-- start of Supplied material --

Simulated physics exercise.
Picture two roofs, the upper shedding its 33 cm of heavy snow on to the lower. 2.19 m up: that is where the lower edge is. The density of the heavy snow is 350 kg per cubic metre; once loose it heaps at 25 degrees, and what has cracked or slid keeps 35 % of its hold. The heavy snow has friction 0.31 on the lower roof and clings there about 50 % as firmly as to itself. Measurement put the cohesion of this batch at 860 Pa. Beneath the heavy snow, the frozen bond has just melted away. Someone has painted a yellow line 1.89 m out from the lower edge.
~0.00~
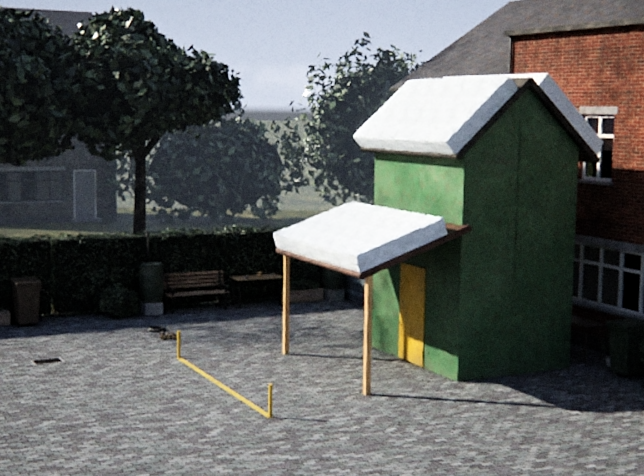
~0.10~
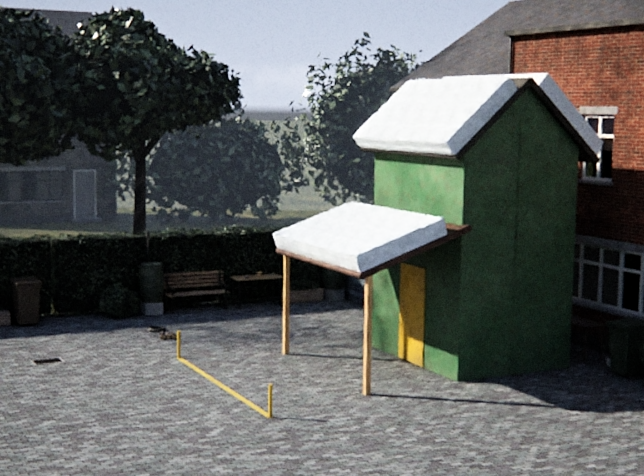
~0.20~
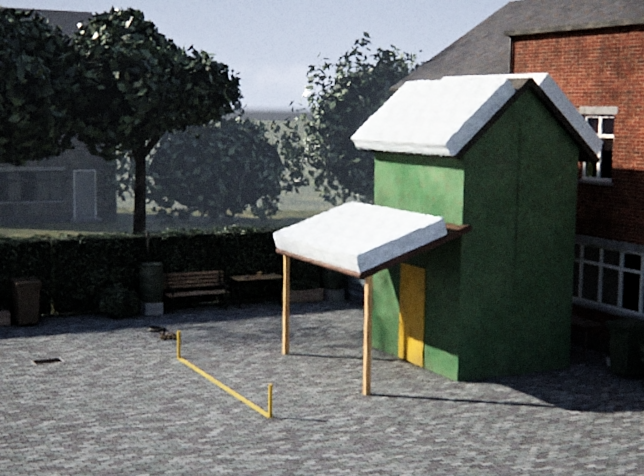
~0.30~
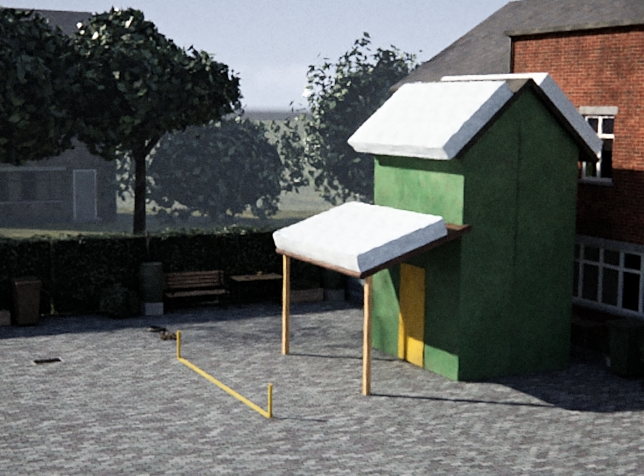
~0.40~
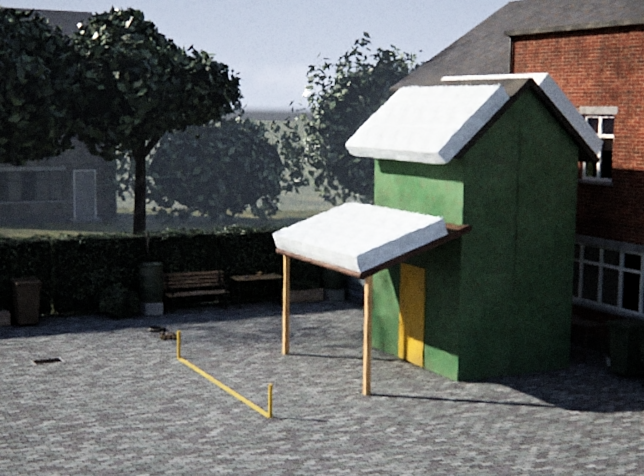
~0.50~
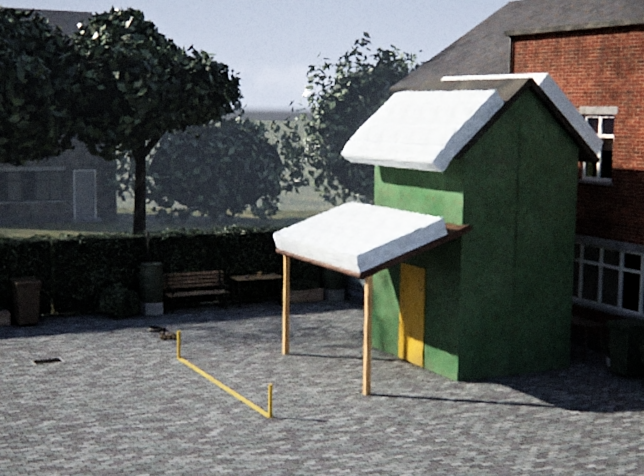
The clip opens on a green building in a paved yard, with thick white snow on its steep upper roof and on a lower canopy. The upper roof's left slab slides slowly down and left, baring dark roof below the ridge and jutting past the eave, while the canopy's snow stays put.
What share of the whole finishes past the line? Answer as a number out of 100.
I would say 15 per cent of the whole.
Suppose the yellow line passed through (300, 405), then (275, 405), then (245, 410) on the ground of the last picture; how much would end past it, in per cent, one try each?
First try 40 per cent, second 25 per cent, third 10 per cent.
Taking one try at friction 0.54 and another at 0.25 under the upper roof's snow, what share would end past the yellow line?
First some 12 %, after that some 20 %.
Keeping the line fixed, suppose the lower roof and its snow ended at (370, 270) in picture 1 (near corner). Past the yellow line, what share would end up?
That would be roughly 16 percent.
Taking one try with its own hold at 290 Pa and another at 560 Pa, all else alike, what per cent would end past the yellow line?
About 35 % first, about 25 % second.
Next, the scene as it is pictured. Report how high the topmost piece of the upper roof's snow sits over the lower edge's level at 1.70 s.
About 0.9 m.
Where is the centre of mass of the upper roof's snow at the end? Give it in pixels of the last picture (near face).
Near face, approx. (305, 361).
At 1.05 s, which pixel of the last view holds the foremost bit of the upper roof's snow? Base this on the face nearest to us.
(392, 232) or thereabouts.
After 1.05 s, none is below the lower edge and 0 % is past the line.
After 1.70 s, 8 % is below the lower edge and 0 % is past the line.
After 2.35 s, 58 % is below the lower edge and 8 % is past the line.
After 3.00 s, 67 % is below the lower edge and 15 % is past the line.
After 3.50 s, at the end, 67 % is below the lower edge and 15 % is past the line.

-- end of Supplied material --

Directions: Return, unchanged, each line from the line containing "Taking one try with" through the last line of the material.

Full response:
Taking one try with its own hold at 290 Pa and another at 560 Pa, all else alike, what per cent would end past the yellow line?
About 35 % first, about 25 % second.
Next, the scene as it is pictured. Report how high the topmost piece of the upper roof's snow sits over the lower edge's level at 1.70 s.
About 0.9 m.
Where is the centre of mass of the upper roof's snow at the end? Give it in pixels of the last picture (near face).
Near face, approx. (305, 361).
At 1.05 s, which pixel of the last view holds the foremost bit of the upper roof's snow? Base this on the face nearest to us.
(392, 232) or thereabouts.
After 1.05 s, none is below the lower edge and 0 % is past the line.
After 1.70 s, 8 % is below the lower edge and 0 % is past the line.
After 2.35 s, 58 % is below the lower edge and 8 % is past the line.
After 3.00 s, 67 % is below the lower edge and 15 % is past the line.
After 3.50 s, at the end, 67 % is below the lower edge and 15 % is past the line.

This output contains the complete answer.